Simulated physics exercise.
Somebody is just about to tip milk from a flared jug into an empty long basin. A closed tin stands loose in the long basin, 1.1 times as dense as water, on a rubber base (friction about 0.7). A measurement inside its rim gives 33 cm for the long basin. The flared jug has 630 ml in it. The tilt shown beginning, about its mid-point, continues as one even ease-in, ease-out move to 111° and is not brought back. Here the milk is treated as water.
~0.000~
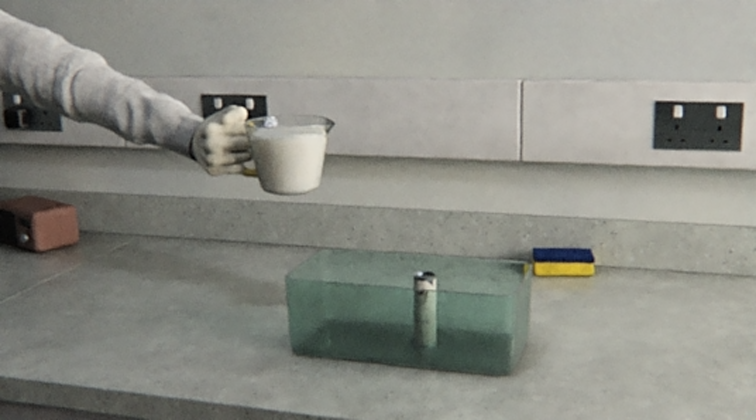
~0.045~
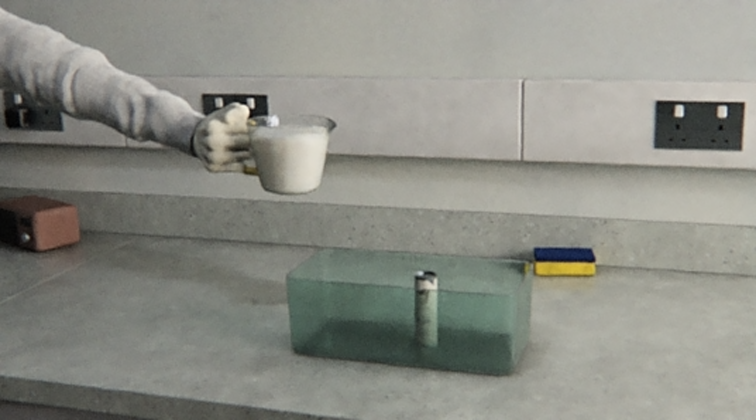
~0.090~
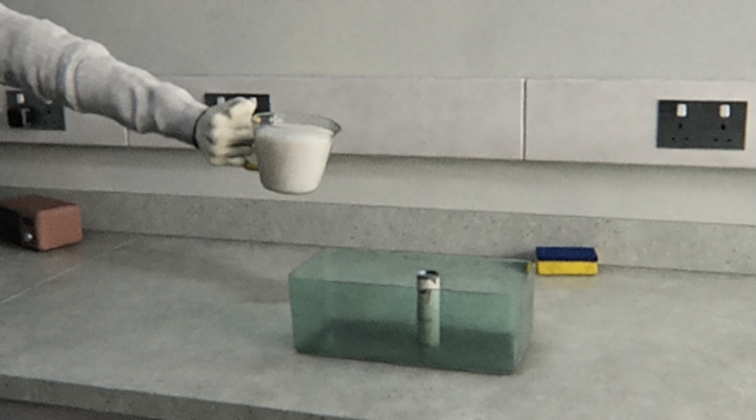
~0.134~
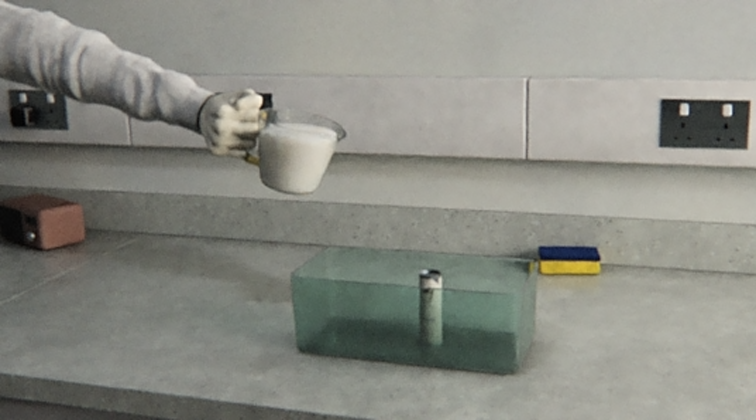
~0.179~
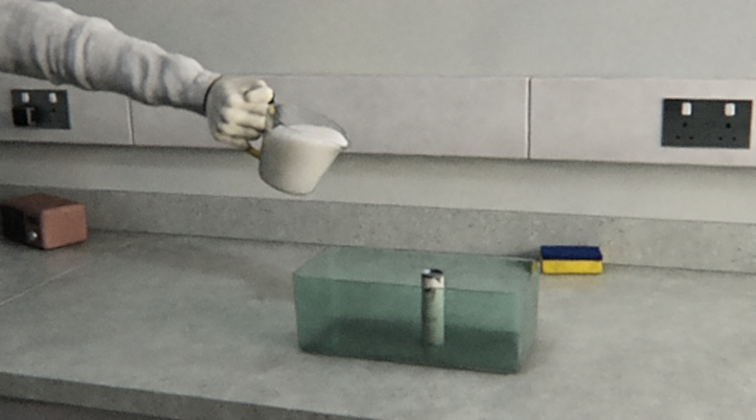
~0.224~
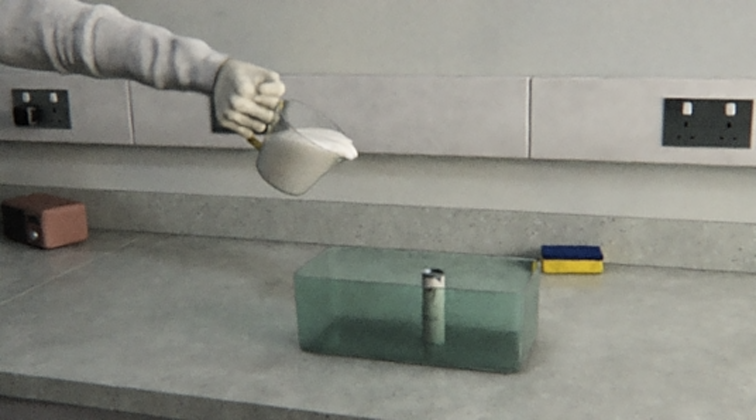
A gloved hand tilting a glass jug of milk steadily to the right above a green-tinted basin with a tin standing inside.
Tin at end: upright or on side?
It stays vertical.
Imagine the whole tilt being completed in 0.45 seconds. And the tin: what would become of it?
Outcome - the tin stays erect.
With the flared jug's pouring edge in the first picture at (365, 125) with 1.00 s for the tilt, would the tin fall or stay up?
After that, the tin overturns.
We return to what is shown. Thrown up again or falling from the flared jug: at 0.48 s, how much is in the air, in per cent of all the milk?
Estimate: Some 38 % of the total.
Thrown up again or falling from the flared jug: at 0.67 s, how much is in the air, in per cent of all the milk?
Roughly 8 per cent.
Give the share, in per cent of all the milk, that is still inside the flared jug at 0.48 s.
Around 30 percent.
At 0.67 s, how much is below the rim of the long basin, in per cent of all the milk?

REQUIREMENTS =>
All lines from the one that contains "Tin at end: upright or on side?" through the end of the material are to be quoted exactly, with both ends included.

EXERCISE RESULT =>
Tin at end: upright or on side?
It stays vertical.
Imagine the whole tilt being completed in 0.45 seconds. And the tin: what would become of it?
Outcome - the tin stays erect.
With the flared jug's pouring edge in the first picture at (365, 125) with 1.00 s for the tilt, would the tin fall or stay up?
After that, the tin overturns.
We return to what is shown. Thrown up again or falling from the flared jug: at 0.48 s, how much is in the air, in per cent of all the milk?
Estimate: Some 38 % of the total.
Thrown up again or falling from the flared jug: at 0.67 s, how much is in the air, in per cent of all the milk?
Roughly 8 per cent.
Give the share, in per cent of all the milk, that is still inside the flared jug at 0.48 s.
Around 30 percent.
At 0.67 s, how much is below the rim of the long basin, in per cent of all the milk?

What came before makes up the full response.